WRITTEN EXERCISE:
Copy everything in the data below exactly except the pictures.

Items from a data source
Begin

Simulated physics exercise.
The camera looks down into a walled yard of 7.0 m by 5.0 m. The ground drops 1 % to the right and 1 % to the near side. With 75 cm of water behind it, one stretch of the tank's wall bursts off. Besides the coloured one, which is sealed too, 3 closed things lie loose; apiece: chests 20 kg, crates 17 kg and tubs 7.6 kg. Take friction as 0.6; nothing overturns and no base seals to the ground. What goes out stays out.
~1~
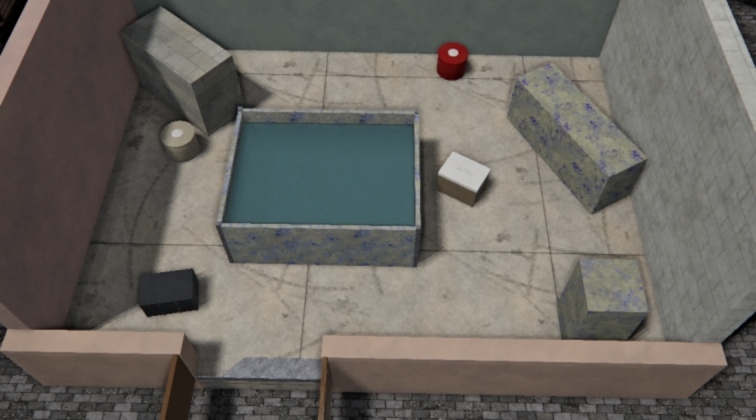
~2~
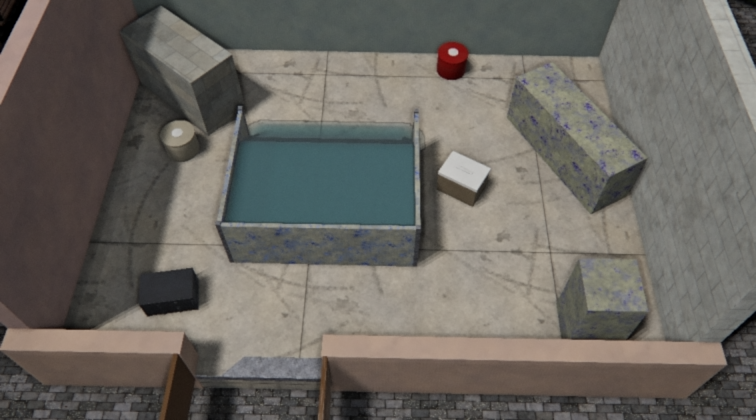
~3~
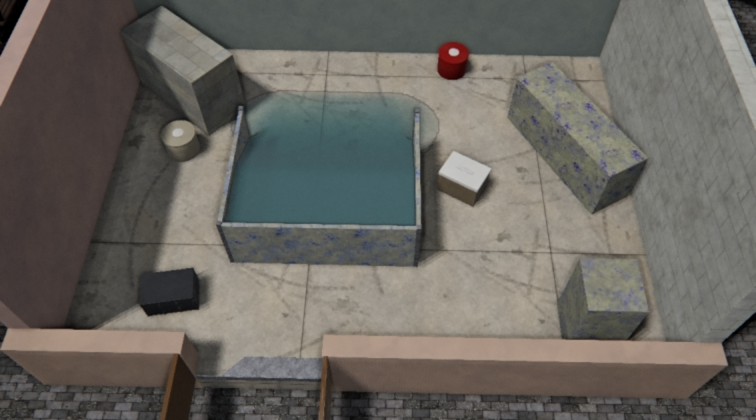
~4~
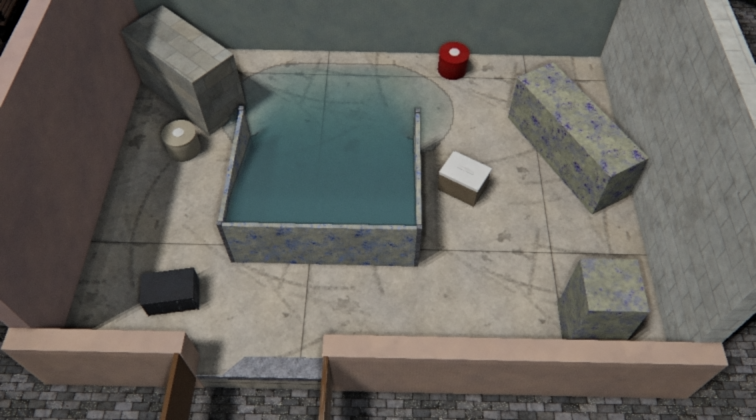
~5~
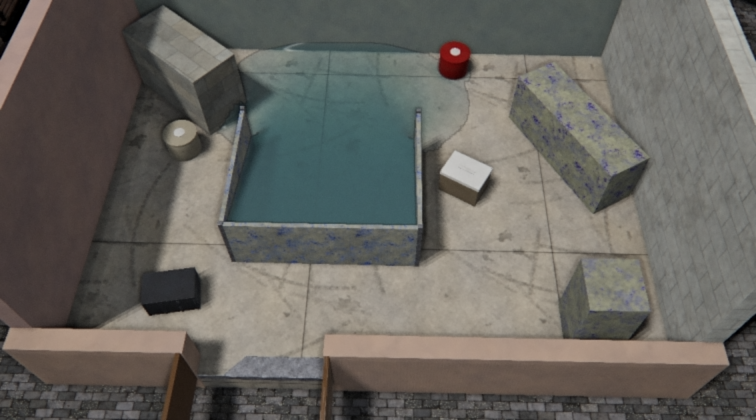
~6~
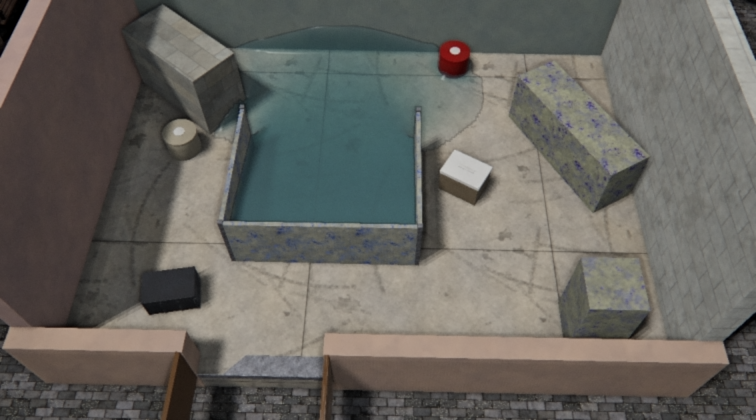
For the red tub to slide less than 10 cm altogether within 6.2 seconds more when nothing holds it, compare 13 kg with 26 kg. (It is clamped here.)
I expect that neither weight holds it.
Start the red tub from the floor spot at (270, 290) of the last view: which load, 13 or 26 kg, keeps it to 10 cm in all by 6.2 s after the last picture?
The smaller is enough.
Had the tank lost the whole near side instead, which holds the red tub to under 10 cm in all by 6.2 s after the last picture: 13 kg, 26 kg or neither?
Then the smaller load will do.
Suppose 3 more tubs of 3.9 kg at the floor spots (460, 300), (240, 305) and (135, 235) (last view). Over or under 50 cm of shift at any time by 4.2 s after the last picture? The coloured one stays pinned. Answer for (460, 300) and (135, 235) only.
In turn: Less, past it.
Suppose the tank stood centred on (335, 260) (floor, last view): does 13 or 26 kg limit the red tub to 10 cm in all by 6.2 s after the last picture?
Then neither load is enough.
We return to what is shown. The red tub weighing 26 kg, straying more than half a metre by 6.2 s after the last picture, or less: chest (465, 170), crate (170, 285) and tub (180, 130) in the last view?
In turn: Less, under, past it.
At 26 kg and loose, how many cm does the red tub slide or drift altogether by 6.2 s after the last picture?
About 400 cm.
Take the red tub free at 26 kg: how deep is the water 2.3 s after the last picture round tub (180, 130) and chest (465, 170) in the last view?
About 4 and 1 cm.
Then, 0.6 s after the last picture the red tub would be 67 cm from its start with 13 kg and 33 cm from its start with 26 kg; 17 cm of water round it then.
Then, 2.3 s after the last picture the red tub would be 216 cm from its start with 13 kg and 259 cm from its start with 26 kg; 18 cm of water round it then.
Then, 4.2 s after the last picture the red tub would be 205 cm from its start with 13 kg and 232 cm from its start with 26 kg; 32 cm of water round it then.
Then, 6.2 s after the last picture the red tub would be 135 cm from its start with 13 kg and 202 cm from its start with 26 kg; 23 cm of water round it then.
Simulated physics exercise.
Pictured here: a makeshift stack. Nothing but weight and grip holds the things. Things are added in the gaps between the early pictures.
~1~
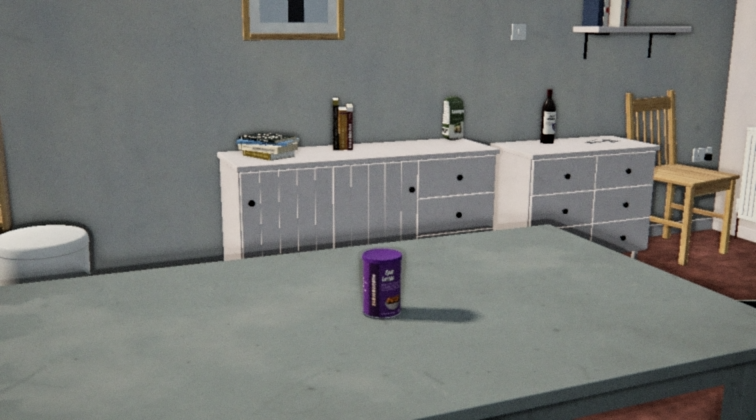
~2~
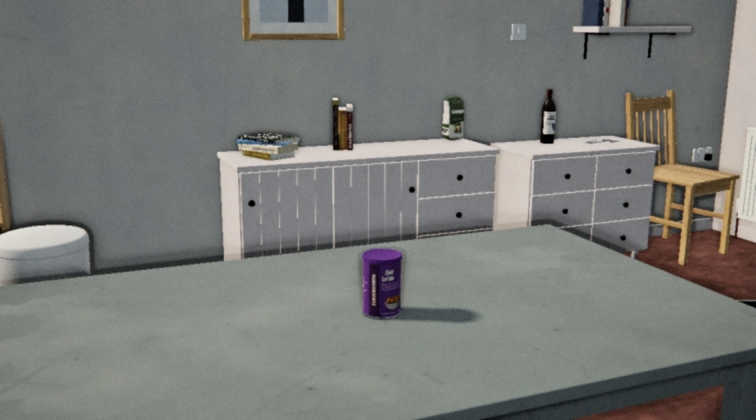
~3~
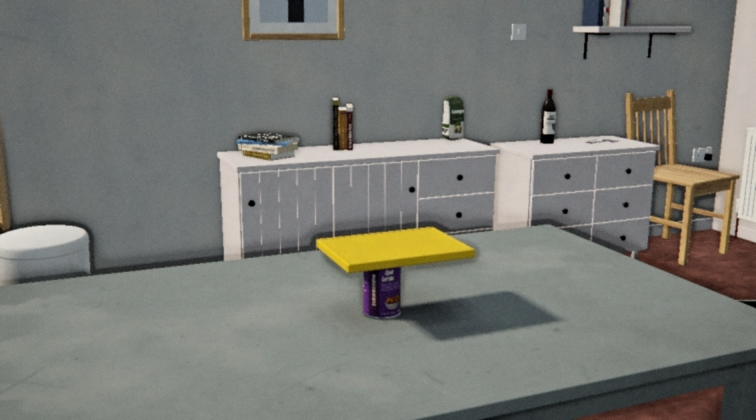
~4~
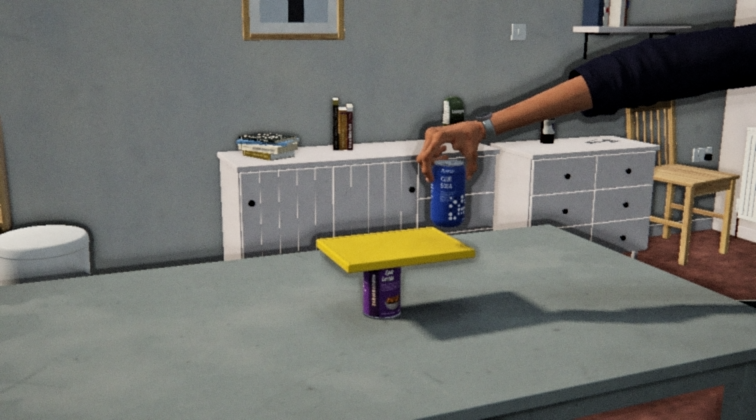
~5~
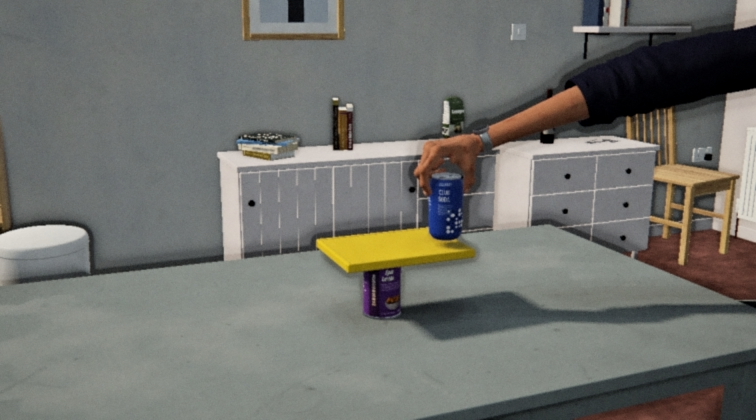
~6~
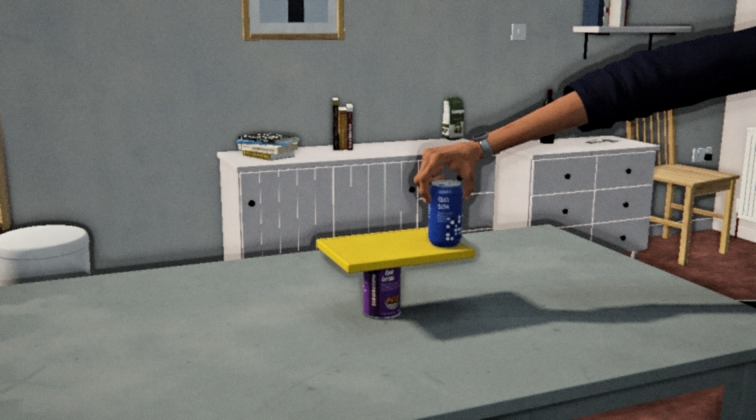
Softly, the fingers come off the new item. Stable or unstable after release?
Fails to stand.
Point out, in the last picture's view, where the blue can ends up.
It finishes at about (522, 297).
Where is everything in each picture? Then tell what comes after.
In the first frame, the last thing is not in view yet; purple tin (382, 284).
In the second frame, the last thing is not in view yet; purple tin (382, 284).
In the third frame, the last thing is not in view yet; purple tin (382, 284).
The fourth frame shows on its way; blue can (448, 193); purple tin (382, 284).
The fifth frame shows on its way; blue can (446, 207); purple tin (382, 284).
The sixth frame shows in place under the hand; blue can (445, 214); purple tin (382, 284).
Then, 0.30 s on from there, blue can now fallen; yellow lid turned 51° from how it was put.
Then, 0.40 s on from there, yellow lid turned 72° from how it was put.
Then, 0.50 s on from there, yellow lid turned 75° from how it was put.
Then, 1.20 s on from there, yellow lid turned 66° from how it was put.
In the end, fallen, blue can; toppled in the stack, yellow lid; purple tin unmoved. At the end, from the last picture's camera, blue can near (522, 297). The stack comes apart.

End

COMPLETED EXERCISE:
Simulated physics exercise.
The camera looks down into a walled yard of 7.0 m by 5.0 m. The ground drops 1 % to the right and 1 % to the near side. With 75 cm of water behind it, one stretch of the tank's wall bursts off. Besides the coloured one, which is sealed too, 3 closed things lie loose; apiece: chests 20 kg, crates 17 kg and tubs 7.6 kg. Take friction as 0.6; nothing overturns and no base seals to the ground. What goes out stays out.
~1~
~2~
~3~
~4~
~5~
~6~
For the red tub to slide less than 10 cm altogether within 6.2 seconds more when nothing holds it, compare 13 kg with 26 kg. (It is clamped here.)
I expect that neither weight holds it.
Start the red tub from the floor spot at (270, 290) of the last view: which load, 13 or 26 kg, keeps it to 10 cm in all by 6.2 s after the last picture?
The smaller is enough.
Had the tank lost the whole near side instead, which holds the red tub to under 10 cm in all by 6.2 s after the last picture: 13 kg, 26 kg or neither?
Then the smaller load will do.
Suppose 3 more tubs of 3.9 kg at the floor spots (460, 300), (240, 305) and (135, 235) (last view). Over or under 50 cm of shift at any time by 4.2 s after the last picture? The coloured one stays pinned. Answer for (460, 300) and (135, 235) only.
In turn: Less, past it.
Suppose the tank stood centred on (335, 260) (floor, last view): does 13 or 26 kg limit the red tub to 10 cm in all by 6.2 s after the last picture?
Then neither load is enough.
We return to what is shown. The red tub weighing 26 kg, straying more than half a metre by 6.2 s after the last picture, or less: chest (465, 170), crate (170, 285) and tub (180, 130) in the last view?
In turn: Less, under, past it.
At 26 kg and loose, how many cm does the red tub slide or drift altogether by 6.2 s after the last picture?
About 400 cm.
Take the red tub free at 26 kg: how deep is the water 2.3 s after the last picture round tub (180, 130) and chest (465, 170) in the last view?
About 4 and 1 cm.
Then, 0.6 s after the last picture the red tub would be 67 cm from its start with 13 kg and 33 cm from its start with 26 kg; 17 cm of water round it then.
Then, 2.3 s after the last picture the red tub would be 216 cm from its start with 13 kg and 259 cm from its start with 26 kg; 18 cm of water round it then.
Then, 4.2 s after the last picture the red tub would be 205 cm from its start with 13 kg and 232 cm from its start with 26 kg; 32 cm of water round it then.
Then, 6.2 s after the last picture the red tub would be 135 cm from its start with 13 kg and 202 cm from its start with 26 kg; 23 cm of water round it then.
Simulated physics exercise.
Pictured here: a makeshift stack. Nothing but weight and grip holds the things. Things are added in the gaps between the early pictures.
~1~
~2~
~3~
~4~
~5~
~6~
Softly, the fingers come off the new item. Stable or unstable after release?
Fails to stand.
Point out, in the last picture's view, where the blue can ends up.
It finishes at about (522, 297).
Where is everything in each picture? Then tell what comes after.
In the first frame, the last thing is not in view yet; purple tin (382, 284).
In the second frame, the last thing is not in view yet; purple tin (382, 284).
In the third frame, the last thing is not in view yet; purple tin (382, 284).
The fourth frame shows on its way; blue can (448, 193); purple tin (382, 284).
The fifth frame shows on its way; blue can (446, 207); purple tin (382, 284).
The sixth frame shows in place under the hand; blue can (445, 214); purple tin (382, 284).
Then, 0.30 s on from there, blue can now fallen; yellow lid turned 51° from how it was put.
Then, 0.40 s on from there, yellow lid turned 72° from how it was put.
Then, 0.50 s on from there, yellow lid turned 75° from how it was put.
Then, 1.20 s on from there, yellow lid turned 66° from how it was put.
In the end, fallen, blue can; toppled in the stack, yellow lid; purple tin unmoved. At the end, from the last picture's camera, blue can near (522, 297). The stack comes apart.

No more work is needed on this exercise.